Exercise goal:
Find the line that contains "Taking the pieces"; then retype it and each line after it, exactly, through the final line of the data below.

Information provided:

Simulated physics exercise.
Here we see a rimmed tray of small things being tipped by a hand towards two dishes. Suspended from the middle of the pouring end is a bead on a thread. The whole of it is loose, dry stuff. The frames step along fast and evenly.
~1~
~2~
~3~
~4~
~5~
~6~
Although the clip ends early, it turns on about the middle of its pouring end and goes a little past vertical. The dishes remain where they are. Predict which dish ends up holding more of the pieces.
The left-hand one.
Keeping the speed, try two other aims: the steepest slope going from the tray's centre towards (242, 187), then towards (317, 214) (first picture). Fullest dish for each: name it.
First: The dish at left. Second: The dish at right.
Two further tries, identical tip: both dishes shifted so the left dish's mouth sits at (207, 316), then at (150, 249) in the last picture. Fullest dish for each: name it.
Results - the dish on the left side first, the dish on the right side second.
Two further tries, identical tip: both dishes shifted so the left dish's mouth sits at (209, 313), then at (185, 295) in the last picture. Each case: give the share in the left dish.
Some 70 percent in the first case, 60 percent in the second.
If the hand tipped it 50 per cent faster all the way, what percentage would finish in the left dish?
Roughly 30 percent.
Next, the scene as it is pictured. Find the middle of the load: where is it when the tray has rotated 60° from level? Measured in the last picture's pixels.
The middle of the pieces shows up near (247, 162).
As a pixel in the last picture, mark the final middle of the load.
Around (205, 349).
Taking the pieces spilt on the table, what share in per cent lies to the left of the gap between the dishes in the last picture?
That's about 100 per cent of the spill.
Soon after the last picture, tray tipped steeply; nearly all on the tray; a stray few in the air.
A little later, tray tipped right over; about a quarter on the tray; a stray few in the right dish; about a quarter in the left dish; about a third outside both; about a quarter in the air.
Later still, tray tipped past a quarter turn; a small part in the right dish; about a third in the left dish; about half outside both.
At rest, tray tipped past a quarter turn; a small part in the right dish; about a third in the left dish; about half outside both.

Answer in full:
Taking the pieces spilt on the table, what share in per cent lies to the left of the gap between the dishes in the last picture?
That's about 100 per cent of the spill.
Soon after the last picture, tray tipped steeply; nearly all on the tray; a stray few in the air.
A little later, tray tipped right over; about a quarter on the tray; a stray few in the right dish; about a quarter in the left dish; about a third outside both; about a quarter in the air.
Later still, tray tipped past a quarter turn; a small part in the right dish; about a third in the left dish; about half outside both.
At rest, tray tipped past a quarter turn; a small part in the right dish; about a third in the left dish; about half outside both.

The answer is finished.